- **EXERCISE**
Count the lines in the entries below that include the word "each". Give nothing but the number.

#### DATA EXCERPTS ####

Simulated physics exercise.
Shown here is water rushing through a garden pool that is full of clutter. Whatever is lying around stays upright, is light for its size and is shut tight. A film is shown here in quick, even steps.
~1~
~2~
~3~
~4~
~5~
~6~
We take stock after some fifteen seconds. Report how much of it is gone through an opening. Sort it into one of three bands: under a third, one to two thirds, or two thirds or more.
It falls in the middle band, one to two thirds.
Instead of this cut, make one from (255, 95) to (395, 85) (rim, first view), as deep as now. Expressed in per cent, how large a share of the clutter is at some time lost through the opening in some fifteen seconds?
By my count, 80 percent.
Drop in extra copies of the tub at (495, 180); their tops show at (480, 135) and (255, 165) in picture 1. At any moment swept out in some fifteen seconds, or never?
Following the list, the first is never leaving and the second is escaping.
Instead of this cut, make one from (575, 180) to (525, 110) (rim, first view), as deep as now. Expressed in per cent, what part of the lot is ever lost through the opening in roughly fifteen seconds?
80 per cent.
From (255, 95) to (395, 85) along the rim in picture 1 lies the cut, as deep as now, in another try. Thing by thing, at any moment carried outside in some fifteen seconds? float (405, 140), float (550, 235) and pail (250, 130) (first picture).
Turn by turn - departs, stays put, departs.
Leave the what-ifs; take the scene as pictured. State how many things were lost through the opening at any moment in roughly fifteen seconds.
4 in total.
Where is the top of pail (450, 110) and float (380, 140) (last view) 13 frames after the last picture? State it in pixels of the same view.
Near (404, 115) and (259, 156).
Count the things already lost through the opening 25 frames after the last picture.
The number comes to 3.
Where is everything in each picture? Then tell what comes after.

####
#### DATA EXCERPTS ####

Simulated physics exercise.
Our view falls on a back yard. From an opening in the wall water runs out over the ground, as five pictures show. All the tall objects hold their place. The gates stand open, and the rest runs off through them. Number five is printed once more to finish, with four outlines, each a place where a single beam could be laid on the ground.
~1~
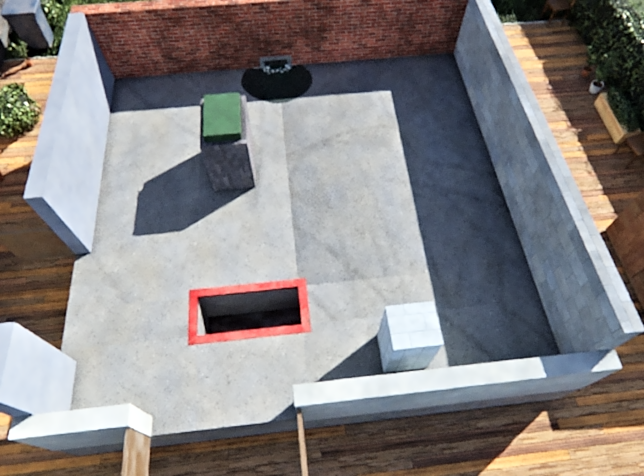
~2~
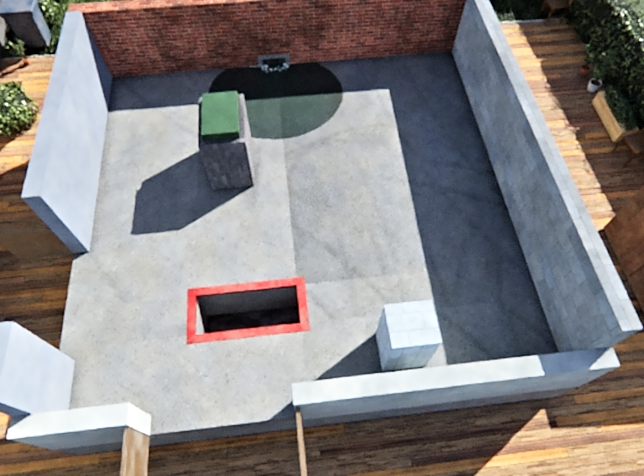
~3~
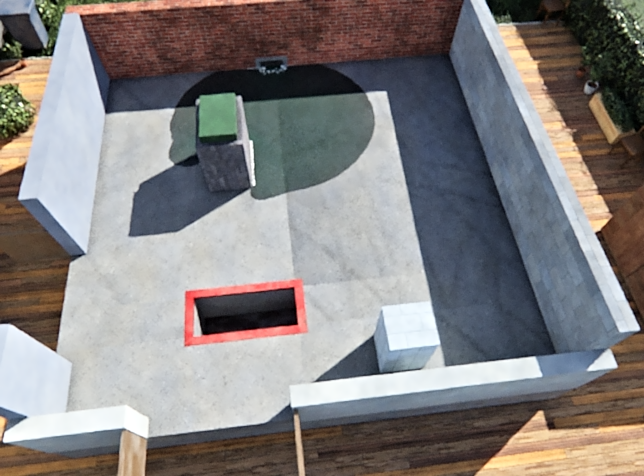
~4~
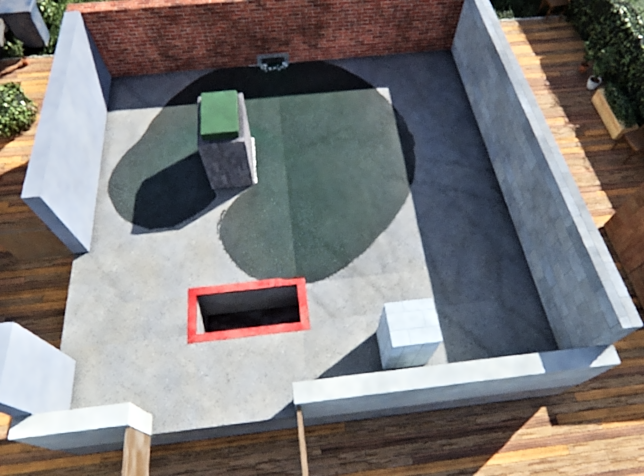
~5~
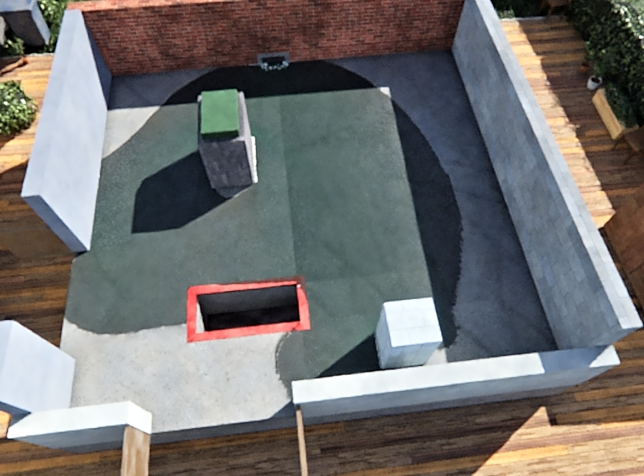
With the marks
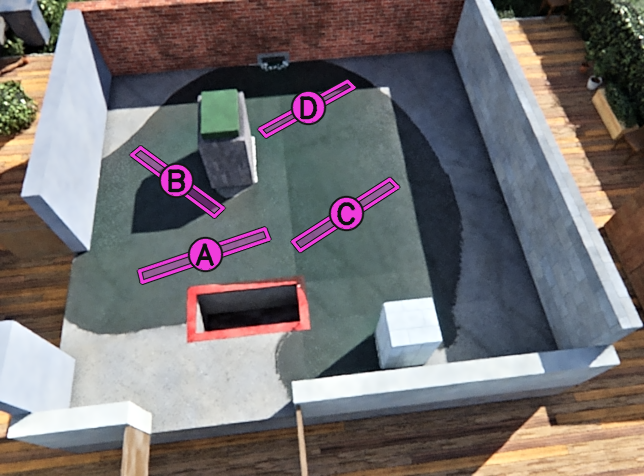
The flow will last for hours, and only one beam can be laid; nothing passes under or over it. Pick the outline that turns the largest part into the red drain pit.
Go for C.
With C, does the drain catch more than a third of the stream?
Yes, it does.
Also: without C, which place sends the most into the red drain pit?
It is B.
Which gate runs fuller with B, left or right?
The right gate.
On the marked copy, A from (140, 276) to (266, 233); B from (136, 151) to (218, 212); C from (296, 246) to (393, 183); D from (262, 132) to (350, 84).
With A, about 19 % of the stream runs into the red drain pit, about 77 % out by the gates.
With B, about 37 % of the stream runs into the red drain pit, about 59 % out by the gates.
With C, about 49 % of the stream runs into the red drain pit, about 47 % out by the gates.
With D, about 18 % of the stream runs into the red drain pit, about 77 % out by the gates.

####

- **SOLUTION TO THIS TASK**
2